### [WHAT THE TASK REQUIRES]
Return the entries below in their exact form, leaving the pictures out.

### [SOURCE MATERIAL]
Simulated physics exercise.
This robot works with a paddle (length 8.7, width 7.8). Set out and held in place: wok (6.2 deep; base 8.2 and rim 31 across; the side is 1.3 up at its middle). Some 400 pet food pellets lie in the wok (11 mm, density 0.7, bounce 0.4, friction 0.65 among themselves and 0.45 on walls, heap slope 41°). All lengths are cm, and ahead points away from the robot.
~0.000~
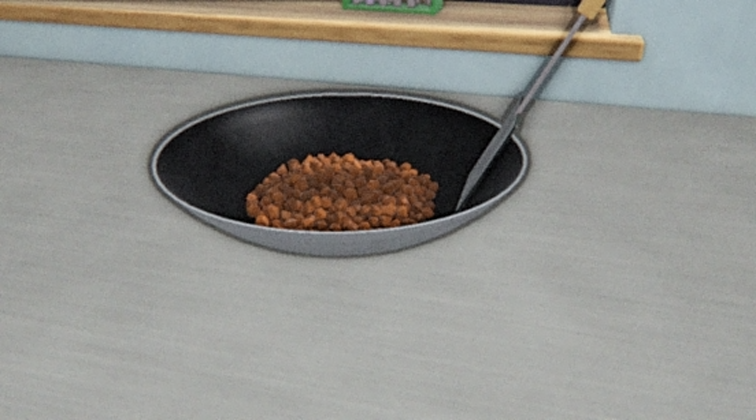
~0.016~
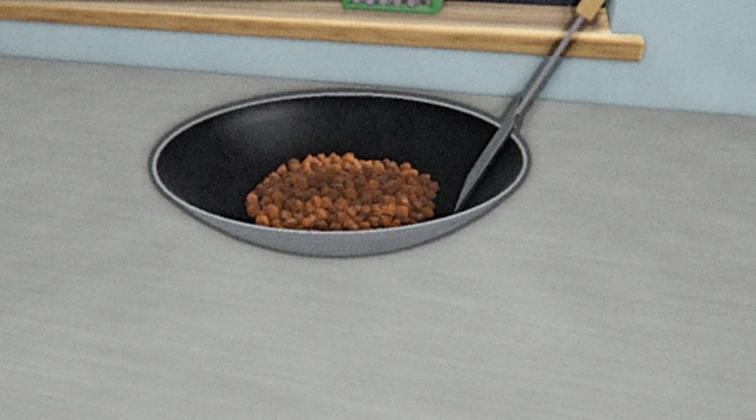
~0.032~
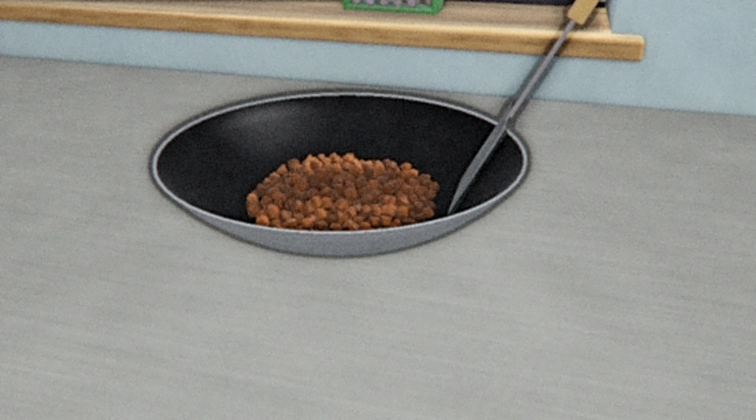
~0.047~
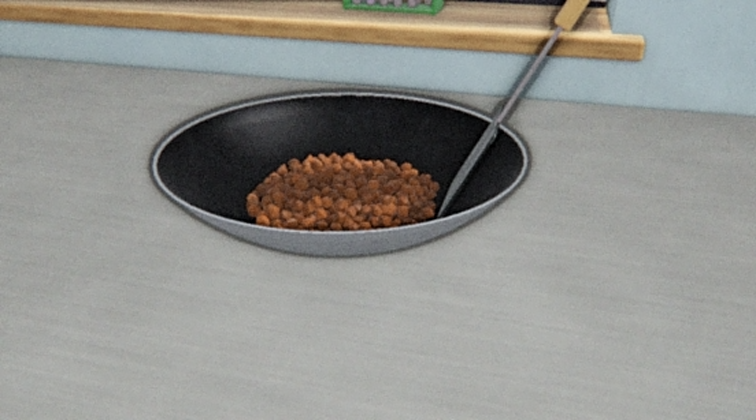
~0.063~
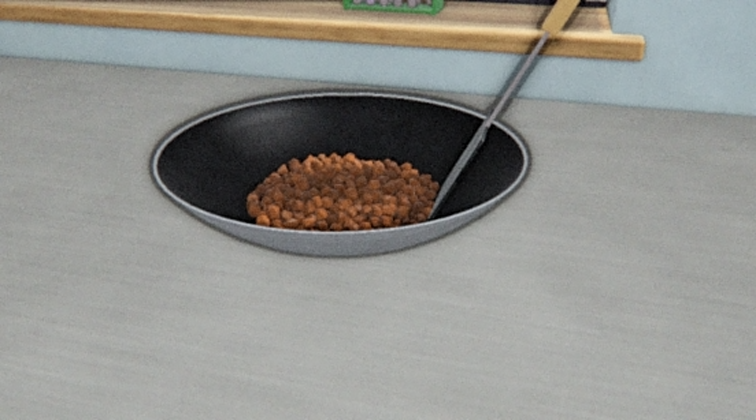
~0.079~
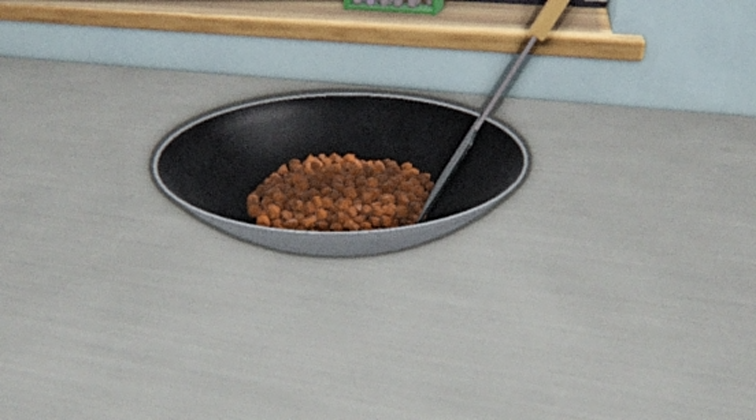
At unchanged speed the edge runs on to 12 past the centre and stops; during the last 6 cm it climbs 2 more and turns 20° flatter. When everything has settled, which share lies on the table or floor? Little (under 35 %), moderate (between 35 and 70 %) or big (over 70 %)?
Share on the table or floor: Little (under 35 %).
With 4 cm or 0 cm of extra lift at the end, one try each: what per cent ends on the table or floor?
Some 20 and 25 per cent.
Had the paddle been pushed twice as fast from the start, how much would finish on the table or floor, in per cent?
In that case some 45 per cent.
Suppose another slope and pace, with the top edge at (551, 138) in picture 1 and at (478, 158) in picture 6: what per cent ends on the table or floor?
Some 40 per cent.
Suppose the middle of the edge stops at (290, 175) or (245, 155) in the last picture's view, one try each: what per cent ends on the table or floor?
About 0 and 5 per cent.
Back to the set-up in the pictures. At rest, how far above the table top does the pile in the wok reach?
About 6.0 cm.
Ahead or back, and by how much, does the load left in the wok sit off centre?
Roughly 4.5 cm ahead.
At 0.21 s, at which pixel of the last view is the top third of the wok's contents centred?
At about (284, 172).
After 0.21 s, sloping 63°, highest piece 4 above the table; 401 in the wok.
After 0.34 s, sloping 59°, highest piece 7 above the table; 401 in the wok.
After 0.61 s, sloping 43°, highest piece 7 above the table; 291 in the wok, 104 on the table or floor, 6 on the blade or in flight.
After 1.66 s, sloping 43°, highest piece 7 above the table; 291 in the wok, 110 on the table or floor.
At rest, 291 in the wok, 110 on the table or floor. That is 27 % on the table or floor.
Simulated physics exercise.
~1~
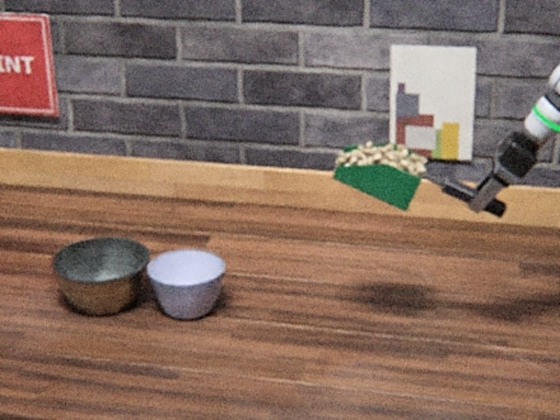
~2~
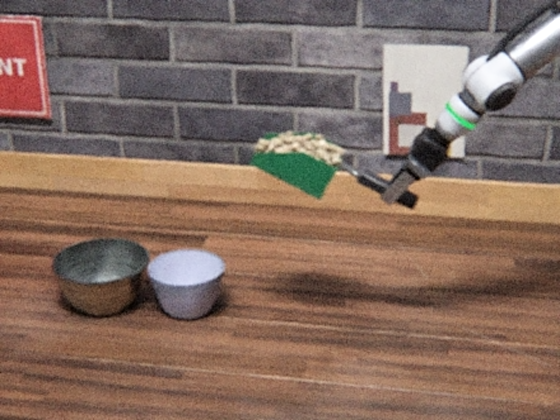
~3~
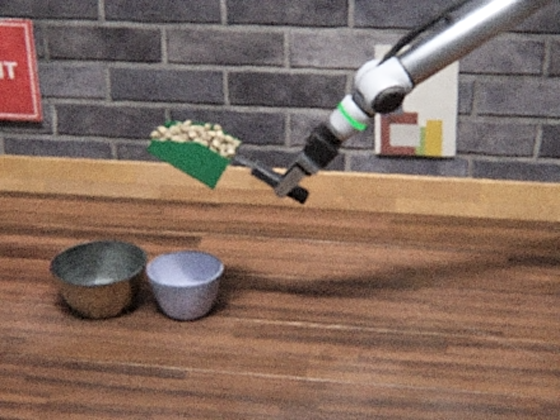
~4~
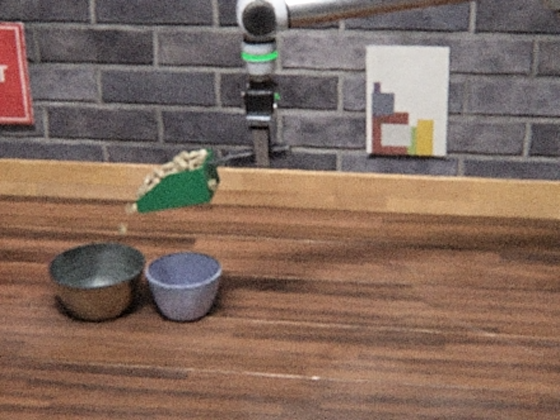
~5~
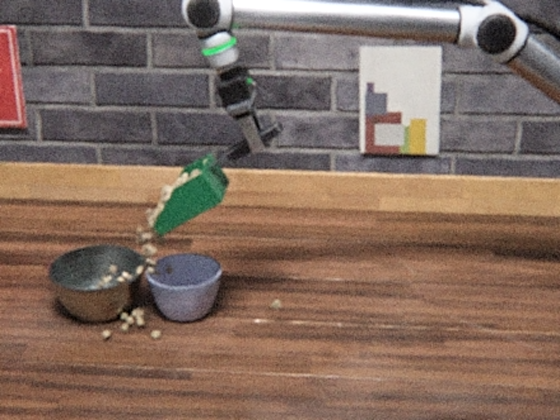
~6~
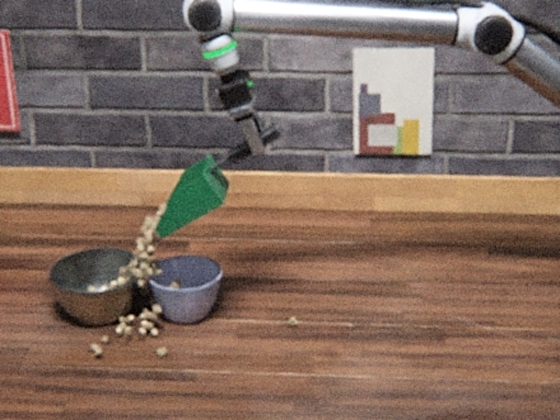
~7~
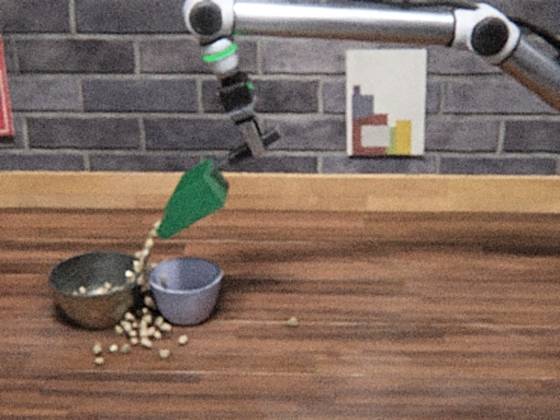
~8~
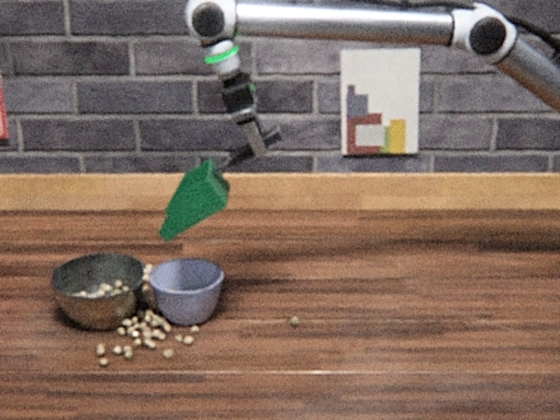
The clip opens with a robot arm holding a green scoop heaped with small pale pebbles, to the right of a dark bowl and a pale blue bowl standing side by side on a wooden table. The arm carries the scoop left until it hangs above the bowls. It then lowers and tips the scoop, and the first pebbles slip off the front. As the tilt steepens, a stream pours down where the bowls meet, some landing in the dark bowl and others scattering across the table. The stream thins and stops, leaving pebbles in the dark bowl and many strewn in front, while the tipped scoop hangs still.
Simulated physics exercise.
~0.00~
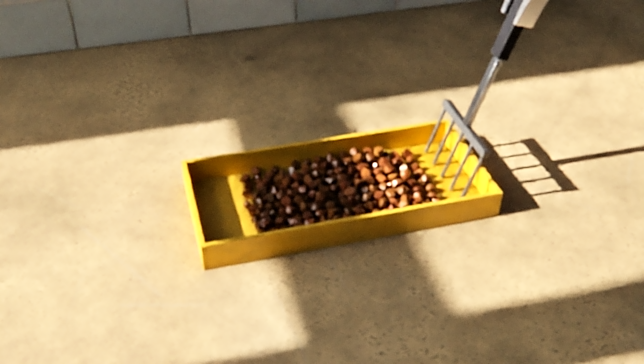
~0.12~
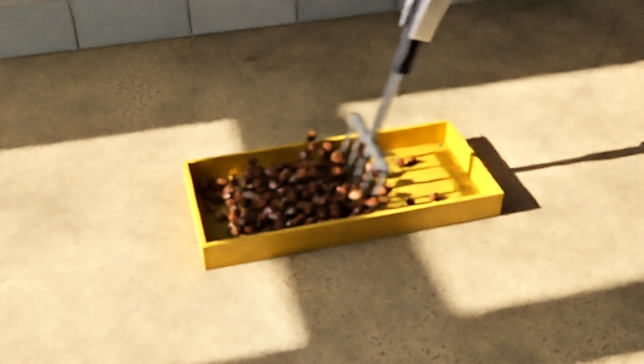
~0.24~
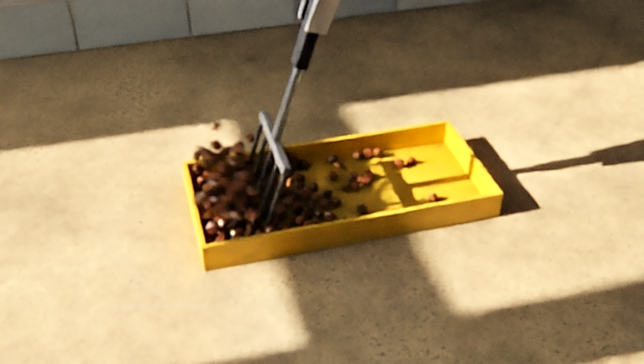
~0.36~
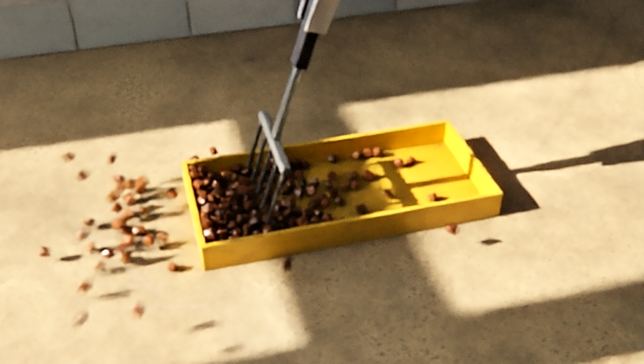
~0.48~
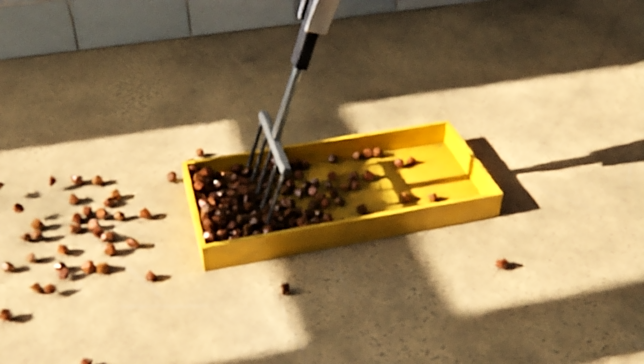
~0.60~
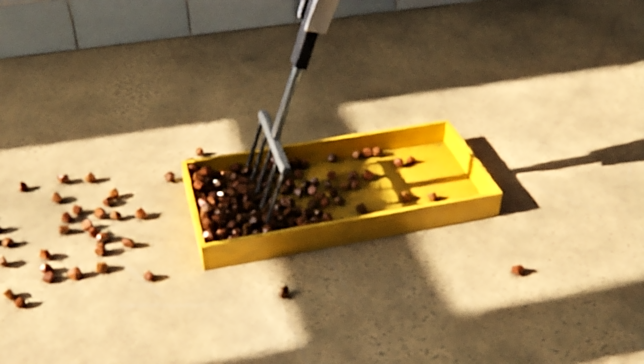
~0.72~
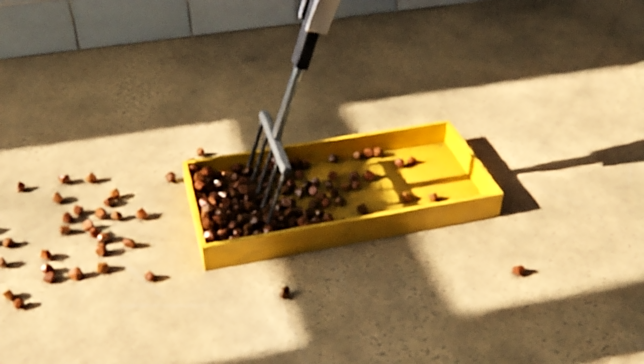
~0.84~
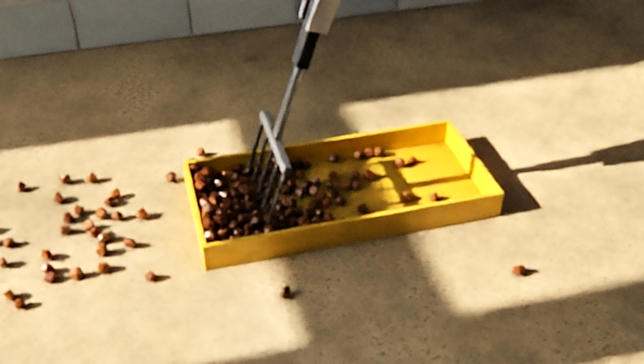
On a sunlit, sandy-coloured tabletop with pale tiles behind it, seen from above at a slight angle, a long yellow trough holds a heap of small reddish-brown pellets. A grey rake on a mechanical arm reaches in at the trough's right end. The rake sweeps left, driving the pellets into a crowded pile against the left end, then stops short of the wall. Many pellets spill over that end and scatter across the table, while a couple land in front. The rake stays still as they settle, with most pellets remaining inside the unmoved trough.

### [COMPLETE ANSWER]
Simulated physics exercise.
This robot works with a paddle (length 8.7, width 7.8). Set out and held in place: wok (6.2 deep; base 8.2 and rim 31 across; the side is 1.3 up at its middle). Some 400 pet food pellets lie in the wok (11 mm, density 0.7, bounce 0.4, friction 0.65 among themselves and 0.45 on walls, heap slope 41°). All lengths are cm, and ahead points away from the robot.
~0.000~
~0.016~
~0.032~
~0.047~
~0.063~
~0.079~
At unchanged speed the edge runs on to 12 past the centre and stops; during the last 6 cm it climbs 2 more and turns 20° flatter. When everything has settled, which share lies on the table or floor? Little (under 35 %), moderate (between 35 and 70 %) or big (over 70 %)?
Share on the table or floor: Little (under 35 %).
With 4 cm or 0 cm of extra lift at the end, one try each: what per cent ends on the table or floor?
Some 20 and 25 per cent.
Had the paddle been pushed twice as fast from the start, how much would finish on the table or floor, in per cent?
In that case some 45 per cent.
Suppose another slope and pace, with the top edge at (551, 138) in picture 1 and at (478, 158) in picture 6: what per cent ends on the table or floor?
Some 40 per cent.
Suppose the middle of the edge stops at (290, 175) or (245, 155) in the last picture's view, one try each: what per cent ends on the table or floor?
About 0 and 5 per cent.
Back to the set-up in the pictures. At rest, how far above the table top does the pile in the wok reach?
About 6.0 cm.
Ahead or back, and by how much, does the load left in the wok sit off centre?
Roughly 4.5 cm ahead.
At 0.21 s, at which pixel of the last view is the top third of the wok's contents centred?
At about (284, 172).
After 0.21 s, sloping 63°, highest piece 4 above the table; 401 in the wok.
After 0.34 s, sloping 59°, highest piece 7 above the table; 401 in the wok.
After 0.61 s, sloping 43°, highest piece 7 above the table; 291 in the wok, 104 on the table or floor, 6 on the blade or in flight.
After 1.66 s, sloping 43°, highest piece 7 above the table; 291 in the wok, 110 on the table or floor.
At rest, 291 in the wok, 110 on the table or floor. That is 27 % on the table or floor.
Simulated physics exercise.
~1~
~2~
~3~
~4~
~5~
~6~
~7~
~8~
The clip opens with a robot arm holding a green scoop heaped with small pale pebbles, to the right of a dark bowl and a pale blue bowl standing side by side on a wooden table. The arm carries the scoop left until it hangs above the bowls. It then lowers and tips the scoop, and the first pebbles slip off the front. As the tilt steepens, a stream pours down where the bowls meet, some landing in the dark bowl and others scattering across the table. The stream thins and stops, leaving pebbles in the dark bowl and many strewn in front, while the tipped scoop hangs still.
Simulated physics exercise.
~0.00~
~0.12~
~0.24~
~0.36~
~0.48~
~0.60~
~0.72~
~0.84~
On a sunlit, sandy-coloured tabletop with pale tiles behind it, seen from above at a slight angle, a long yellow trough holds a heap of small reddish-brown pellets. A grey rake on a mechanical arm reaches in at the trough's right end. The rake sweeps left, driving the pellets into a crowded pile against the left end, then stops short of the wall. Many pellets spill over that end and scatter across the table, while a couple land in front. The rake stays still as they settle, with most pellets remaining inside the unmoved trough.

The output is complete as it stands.